[start]

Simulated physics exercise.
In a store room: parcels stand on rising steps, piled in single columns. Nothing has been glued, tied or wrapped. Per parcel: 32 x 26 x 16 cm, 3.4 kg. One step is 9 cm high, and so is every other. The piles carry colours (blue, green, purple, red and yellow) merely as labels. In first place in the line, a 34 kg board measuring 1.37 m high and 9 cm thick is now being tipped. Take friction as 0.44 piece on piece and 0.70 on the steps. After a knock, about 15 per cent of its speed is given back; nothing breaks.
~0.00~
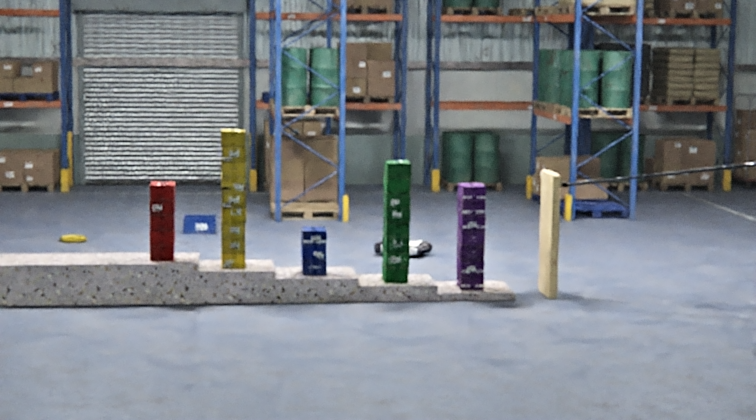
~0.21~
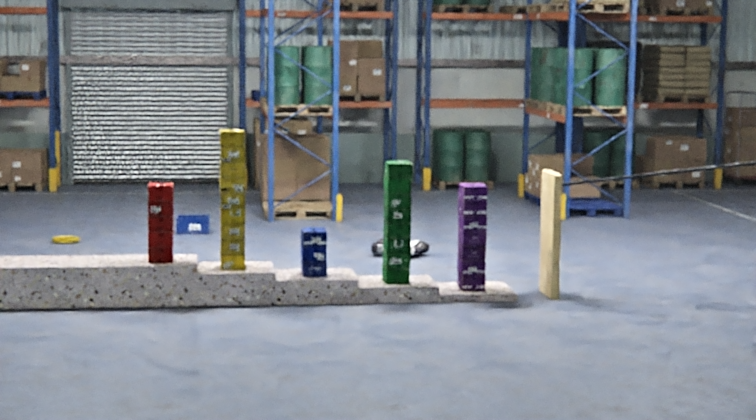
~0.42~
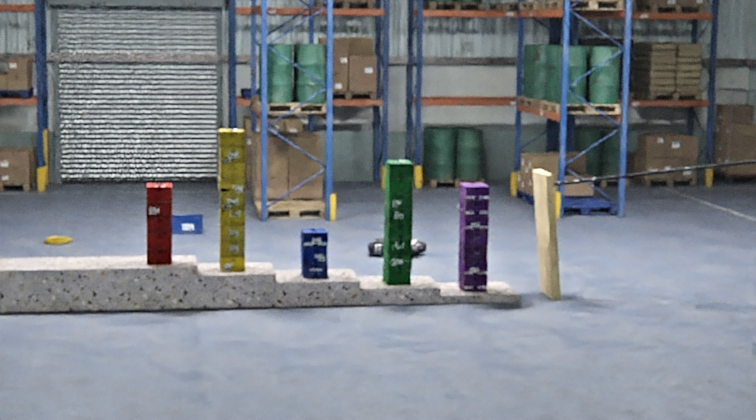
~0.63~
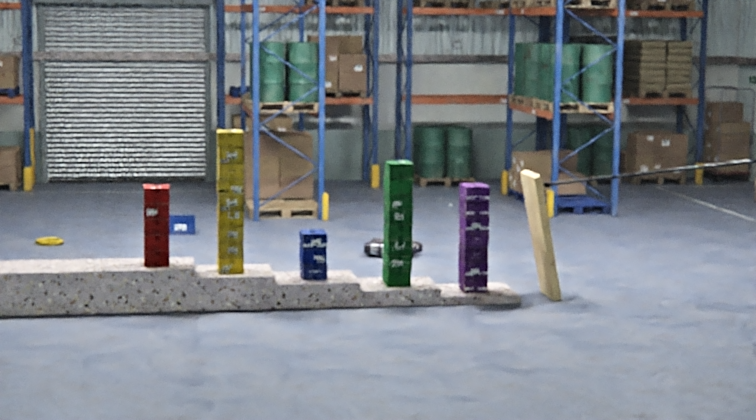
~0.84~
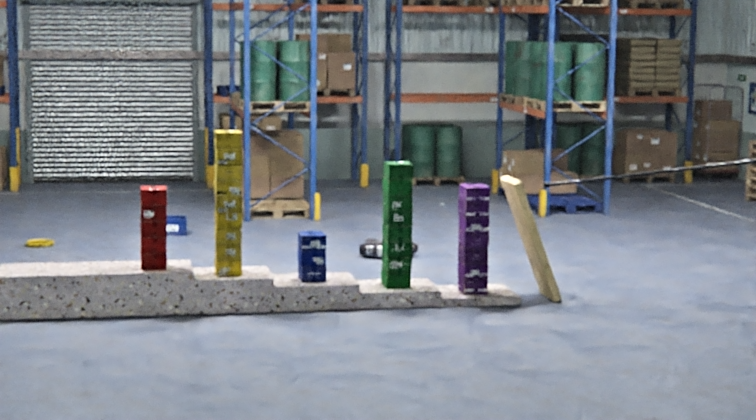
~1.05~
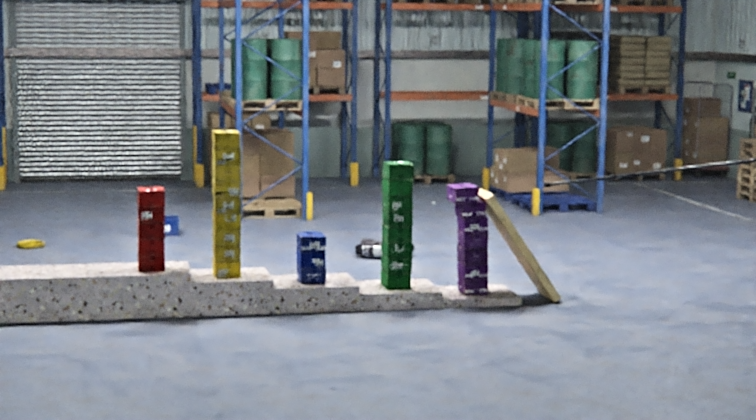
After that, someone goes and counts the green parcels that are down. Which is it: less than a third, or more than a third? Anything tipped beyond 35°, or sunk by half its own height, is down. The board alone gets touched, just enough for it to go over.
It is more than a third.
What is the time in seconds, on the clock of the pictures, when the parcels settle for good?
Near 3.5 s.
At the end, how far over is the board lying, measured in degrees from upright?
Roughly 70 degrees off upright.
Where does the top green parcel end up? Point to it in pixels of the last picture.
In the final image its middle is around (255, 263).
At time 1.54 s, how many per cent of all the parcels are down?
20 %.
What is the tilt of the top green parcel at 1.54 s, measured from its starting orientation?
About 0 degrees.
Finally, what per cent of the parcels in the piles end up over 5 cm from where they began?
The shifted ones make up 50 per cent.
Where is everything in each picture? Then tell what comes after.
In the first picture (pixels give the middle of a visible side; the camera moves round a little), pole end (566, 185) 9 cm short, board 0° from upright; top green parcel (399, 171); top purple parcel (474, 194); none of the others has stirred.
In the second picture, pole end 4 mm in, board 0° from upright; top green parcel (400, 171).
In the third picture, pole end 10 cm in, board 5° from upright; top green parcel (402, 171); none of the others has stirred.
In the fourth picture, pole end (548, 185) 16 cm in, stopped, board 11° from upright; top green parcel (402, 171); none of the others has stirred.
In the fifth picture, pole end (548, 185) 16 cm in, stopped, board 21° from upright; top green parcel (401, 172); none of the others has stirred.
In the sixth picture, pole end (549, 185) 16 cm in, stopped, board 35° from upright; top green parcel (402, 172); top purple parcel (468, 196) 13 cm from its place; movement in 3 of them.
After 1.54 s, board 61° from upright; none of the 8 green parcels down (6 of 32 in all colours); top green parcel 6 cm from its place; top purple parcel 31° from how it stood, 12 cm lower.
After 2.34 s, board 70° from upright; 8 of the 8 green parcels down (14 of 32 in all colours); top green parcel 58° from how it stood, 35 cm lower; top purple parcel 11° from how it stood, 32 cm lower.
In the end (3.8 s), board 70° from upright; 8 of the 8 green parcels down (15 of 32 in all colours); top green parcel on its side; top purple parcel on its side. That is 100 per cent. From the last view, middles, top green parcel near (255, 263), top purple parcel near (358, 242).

[end]

= Task description =
Strip out the pictures and quote the remaining data word for word.

= Full response =
Simulated physics exercise.
In a store room: parcels stand on rising steps, piled in single columns. Nothing has been glued, tied or wrapped. Per parcel: 32 x 26 x 16 cm, 3.4 kg. One step is 9 cm high, and so is every other. The piles carry colours (blue, green, purple, red and yellow) merely as labels. In first place in the line, a 34 kg board measuring 1.37 m high and 9 cm thick is now being tipped. Take friction as 0.44 piece on piece and 0.70 on the steps. After a knock, about 15 per cent of its speed is given back; nothing breaks.
~0.00~
~0.21~
~0.42~
~0.63~
~0.84~
~1.05~
After that, someone goes and counts the green parcels that are down. Which is it: less than a third, or more than a third? Anything tipped beyond 35°, or sunk by half its own height, is down. The board alone gets touched, just enough for it to go over.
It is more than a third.
What is the time in seconds, on the clock of the pictures, when the parcels settle for good?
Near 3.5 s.
At the end, how far over is the board lying, measured in degrees from upright?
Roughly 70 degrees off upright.
Where does the top green parcel end up? Point to it in pixels of the last picture.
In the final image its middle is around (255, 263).
At time 1.54 s, how many per cent of all the parcels are down?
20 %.
What is the tilt of the top green parcel at 1.54 s, measured from its starting orientation?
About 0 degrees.
Finally, what per cent of the parcels in the piles end up over 5 cm from where they began?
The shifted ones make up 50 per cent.
Where is everything in each picture? Then tell what comes after.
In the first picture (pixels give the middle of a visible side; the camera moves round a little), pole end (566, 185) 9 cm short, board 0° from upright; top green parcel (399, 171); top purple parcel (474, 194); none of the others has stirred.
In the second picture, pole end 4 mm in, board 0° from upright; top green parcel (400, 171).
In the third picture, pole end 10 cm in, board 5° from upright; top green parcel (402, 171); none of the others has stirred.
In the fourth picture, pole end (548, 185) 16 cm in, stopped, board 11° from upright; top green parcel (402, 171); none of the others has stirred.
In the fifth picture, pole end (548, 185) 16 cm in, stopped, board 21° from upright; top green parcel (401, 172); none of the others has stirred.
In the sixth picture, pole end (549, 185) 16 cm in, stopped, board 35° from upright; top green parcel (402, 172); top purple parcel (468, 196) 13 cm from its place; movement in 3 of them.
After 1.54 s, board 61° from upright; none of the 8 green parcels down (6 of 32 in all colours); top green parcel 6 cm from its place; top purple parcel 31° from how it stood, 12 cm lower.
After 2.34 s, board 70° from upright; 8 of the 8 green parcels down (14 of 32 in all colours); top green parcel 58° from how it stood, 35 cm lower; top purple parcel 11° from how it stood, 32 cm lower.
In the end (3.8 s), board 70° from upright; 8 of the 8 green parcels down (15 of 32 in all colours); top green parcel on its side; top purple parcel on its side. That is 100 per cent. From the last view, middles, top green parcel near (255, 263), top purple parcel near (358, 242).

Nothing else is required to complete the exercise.